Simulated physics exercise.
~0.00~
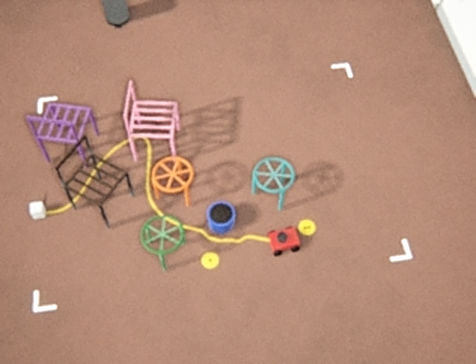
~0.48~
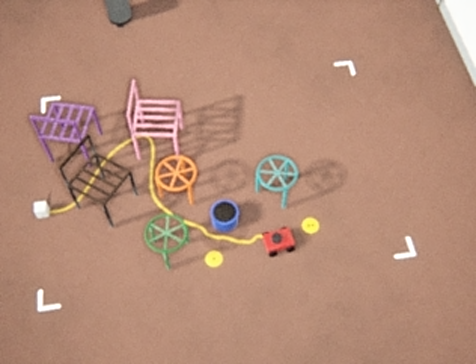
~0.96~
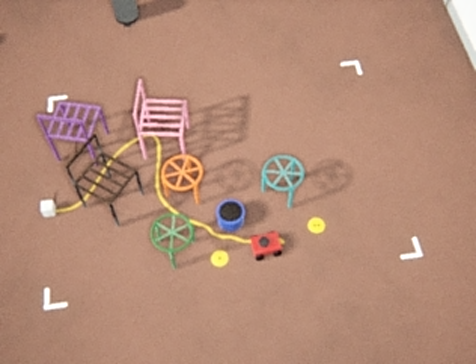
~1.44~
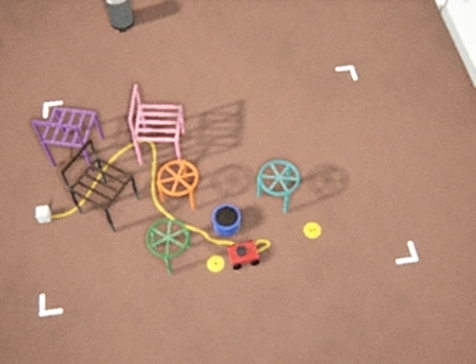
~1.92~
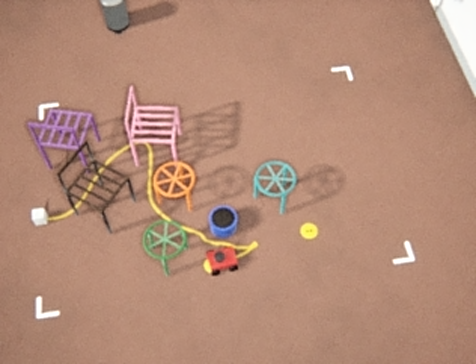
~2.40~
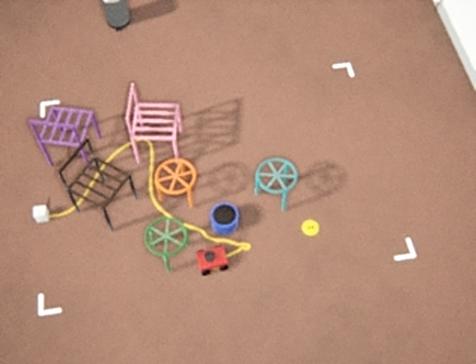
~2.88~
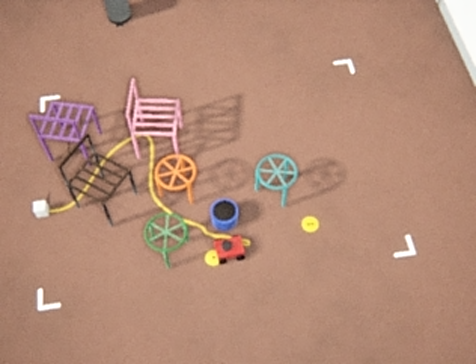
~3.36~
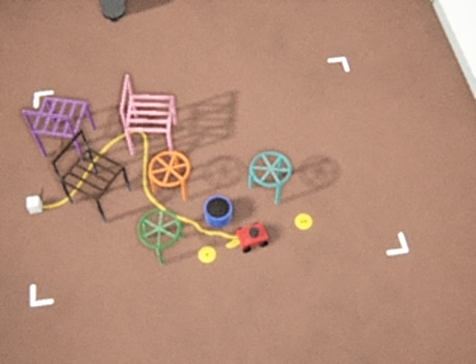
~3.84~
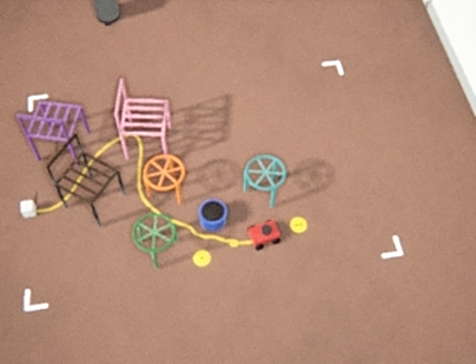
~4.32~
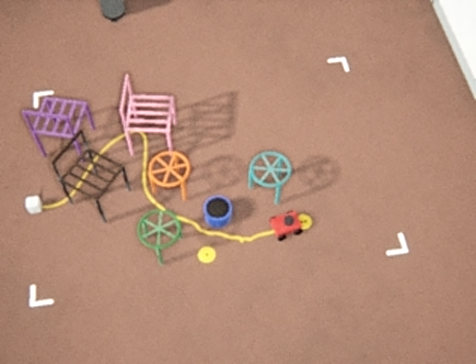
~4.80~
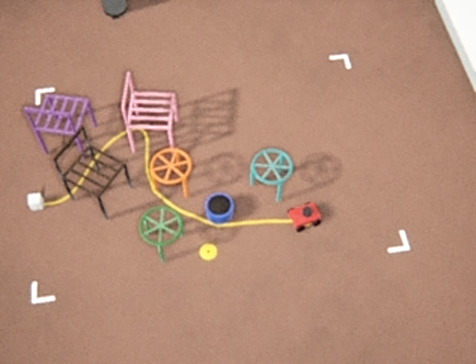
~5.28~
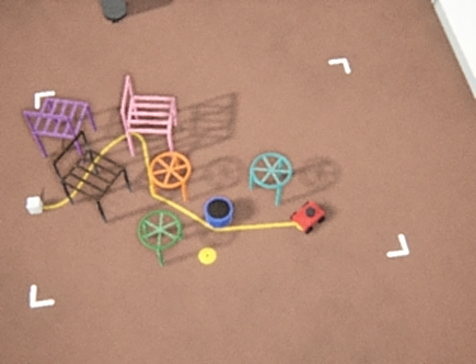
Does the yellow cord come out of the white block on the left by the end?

▬▬▬▬▬▬

▸ **YOUR OBJECTIVE**: Go through the data above and transcribe it in full, omitting any image.

▸ **TASK RESPONSE**:
Simulated physics exercise.
~0.00~
~0.48~
~0.96~
~1.44~
~1.92~
~2.40~
~2.88~
~3.36~
~3.84~
~4.32~
~4.80~
~5.28~
Does the yellow cord come out of the white block on the left by the end?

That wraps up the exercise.